• WORK REQUIRED
Send back the records in full, character for character.

▶

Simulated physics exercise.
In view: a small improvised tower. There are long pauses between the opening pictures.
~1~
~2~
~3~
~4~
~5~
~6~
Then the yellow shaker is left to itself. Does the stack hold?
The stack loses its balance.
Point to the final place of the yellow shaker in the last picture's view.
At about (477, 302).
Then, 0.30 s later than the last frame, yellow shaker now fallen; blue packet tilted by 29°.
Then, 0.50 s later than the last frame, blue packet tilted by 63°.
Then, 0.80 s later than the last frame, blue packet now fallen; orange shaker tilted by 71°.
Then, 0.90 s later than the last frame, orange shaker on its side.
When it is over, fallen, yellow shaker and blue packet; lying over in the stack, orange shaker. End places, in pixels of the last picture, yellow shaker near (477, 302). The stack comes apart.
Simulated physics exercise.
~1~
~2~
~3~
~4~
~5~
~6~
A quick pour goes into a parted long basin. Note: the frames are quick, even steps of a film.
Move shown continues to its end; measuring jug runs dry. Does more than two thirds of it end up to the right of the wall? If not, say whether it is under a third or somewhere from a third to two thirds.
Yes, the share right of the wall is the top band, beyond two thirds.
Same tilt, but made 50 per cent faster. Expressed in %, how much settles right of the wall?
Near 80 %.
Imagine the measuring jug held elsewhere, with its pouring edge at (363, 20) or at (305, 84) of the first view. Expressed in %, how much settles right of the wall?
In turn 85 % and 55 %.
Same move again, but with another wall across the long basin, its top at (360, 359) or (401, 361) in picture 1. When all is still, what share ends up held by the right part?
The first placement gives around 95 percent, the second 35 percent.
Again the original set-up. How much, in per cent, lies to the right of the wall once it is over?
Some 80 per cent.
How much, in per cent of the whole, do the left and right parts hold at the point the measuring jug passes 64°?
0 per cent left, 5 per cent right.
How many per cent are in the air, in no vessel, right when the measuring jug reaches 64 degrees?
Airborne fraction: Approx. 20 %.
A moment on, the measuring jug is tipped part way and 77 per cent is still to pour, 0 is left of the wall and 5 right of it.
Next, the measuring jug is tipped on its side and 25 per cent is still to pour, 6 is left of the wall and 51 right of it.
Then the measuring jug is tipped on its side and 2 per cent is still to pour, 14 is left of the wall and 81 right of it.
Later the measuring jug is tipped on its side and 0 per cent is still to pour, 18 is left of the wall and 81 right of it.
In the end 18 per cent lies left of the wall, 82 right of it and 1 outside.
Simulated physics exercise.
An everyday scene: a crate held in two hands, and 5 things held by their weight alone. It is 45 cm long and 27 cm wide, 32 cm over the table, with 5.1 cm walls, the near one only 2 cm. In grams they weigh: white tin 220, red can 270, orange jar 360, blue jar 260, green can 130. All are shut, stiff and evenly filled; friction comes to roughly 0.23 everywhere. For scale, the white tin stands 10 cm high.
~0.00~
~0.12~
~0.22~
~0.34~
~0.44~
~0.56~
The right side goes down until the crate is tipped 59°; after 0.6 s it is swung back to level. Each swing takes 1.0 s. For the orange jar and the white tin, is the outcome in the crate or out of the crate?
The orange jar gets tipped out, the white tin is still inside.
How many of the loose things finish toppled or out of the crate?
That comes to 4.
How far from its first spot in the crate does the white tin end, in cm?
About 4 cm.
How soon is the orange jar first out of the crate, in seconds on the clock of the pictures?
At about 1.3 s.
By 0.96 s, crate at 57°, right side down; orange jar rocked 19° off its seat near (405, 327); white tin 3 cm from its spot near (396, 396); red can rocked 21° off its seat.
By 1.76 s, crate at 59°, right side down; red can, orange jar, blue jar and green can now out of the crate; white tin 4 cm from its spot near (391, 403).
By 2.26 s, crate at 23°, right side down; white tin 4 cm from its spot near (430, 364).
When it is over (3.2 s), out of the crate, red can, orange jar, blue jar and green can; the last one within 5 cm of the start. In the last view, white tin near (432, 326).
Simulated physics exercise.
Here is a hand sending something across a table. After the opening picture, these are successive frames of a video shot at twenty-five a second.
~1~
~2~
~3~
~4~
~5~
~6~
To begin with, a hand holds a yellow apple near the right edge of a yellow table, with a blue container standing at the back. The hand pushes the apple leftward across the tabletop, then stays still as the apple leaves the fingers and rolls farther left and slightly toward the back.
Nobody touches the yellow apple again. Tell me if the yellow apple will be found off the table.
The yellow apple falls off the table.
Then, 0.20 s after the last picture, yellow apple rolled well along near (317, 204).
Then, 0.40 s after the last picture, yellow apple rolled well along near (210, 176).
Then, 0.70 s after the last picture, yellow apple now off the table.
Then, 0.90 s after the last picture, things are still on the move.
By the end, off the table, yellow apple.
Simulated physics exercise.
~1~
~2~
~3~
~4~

◀

• SOLUTION FOR THIS PROBLEM
Simulated physics exercise.
In view: a small improvised tower. There are long pauses between the opening pictures.
~1~
~2~
~3~
~4~
~5~
~6~
Then the yellow shaker is left to itself. Does the stack hold?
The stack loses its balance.
Point to the final place of the yellow shaker in the last picture's view.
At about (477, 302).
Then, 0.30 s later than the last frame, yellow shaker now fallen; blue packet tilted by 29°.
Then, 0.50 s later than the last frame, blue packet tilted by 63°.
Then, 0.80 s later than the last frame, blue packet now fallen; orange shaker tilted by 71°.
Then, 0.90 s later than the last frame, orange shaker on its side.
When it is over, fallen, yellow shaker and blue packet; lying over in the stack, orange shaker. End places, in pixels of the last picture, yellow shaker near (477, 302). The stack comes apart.
Simulated physics exercise.
~1~
~2~
~3~
~4~
~5~
~6~
A quick pour goes into a parted long basin. Note: the frames are quick, even steps of a film.
Move shown continues to its end; measuring jug runs dry. Does more than two thirds of it end up to the right of the wall? If not, say whether it is under a third or somewhere from a third to two thirds.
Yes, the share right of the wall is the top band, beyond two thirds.
Same tilt, but made 50 per cent faster. Expressed in %, how much settles right of the wall?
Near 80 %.
Imagine the measuring jug held elsewhere, with its pouring edge at (363, 20) or at (305, 84) of the first view. Expressed in %, how much settles right of the wall?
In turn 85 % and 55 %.
Same move again, but with another wall across the long basin, its top at (360, 359) or (401, 361) in picture 1. When all is still, what share ends up held by the right part?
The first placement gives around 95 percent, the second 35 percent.
Again the original set-up. How much, in per cent, lies to the right of the wall once it is over?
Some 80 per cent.
How much, in per cent of the whole, do the left and right parts hold at the point the measuring jug passes 64°?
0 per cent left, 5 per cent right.
How many per cent are in the air, in no vessel, right when the measuring jug reaches 64 degrees?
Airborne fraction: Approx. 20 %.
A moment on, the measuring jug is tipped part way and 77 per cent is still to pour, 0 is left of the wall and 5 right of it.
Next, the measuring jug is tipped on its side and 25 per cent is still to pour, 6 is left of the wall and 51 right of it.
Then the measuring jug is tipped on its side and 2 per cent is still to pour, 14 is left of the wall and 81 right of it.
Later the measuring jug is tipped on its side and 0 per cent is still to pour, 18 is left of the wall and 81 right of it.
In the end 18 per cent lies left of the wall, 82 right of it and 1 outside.
Simulated physics exercise.
An everyday scene: a crate held in two hands, and 5 things held by their weight alone. It is 45 cm long and 27 cm wide, 32 cm over the table, with 5.1 cm walls, the near one only 2 cm. In grams they weigh: white tin 220, red can 270, orange jar 360, blue jar 260, green can 130. All are shut, stiff and evenly filled; friction comes to roughly 0.23 everywhere. For scale, the white tin stands 10 cm high.
~0.00~
~0.12~
~0.22~
~0.34~
~0.44~
~0.56~
The right side goes down until the crate is tipped 59°; after 0.6 s it is swung back to level. Each swing takes 1.0 s. For the orange jar and the white tin, is the outcome in the crate or out of the crate?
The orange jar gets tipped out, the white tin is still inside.
How many of the loose things finish toppled or out of the crate?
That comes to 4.
How far from its first spot in the crate does the white tin end, in cm?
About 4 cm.
How soon is the orange jar first out of the crate, in seconds on the clock of the pictures?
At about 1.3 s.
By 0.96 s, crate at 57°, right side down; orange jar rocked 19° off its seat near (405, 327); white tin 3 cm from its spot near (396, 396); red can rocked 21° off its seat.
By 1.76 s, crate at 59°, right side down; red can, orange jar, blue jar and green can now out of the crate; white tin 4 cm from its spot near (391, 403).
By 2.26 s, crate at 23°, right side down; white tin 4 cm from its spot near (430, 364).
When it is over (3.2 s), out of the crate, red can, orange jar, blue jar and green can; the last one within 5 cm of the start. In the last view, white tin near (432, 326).
Simulated physics exercise.
Here is a hand sending something across a table. After the opening picture, these are successive frames of a video shot at twenty-five a second.
~1~
~2~
~3~
~4~
~5~
~6~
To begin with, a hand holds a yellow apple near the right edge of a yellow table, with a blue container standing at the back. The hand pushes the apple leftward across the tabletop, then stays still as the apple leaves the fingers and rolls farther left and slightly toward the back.
Nobody touches the yellow apple again. Tell me if the yellow apple will be found off the table.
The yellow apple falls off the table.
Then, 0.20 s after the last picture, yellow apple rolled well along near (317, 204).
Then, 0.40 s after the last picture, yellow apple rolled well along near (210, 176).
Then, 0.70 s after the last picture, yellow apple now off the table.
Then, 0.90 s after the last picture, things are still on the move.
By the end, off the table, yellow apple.
Simulated physics exercise.
~1~
~2~
~3~
~4~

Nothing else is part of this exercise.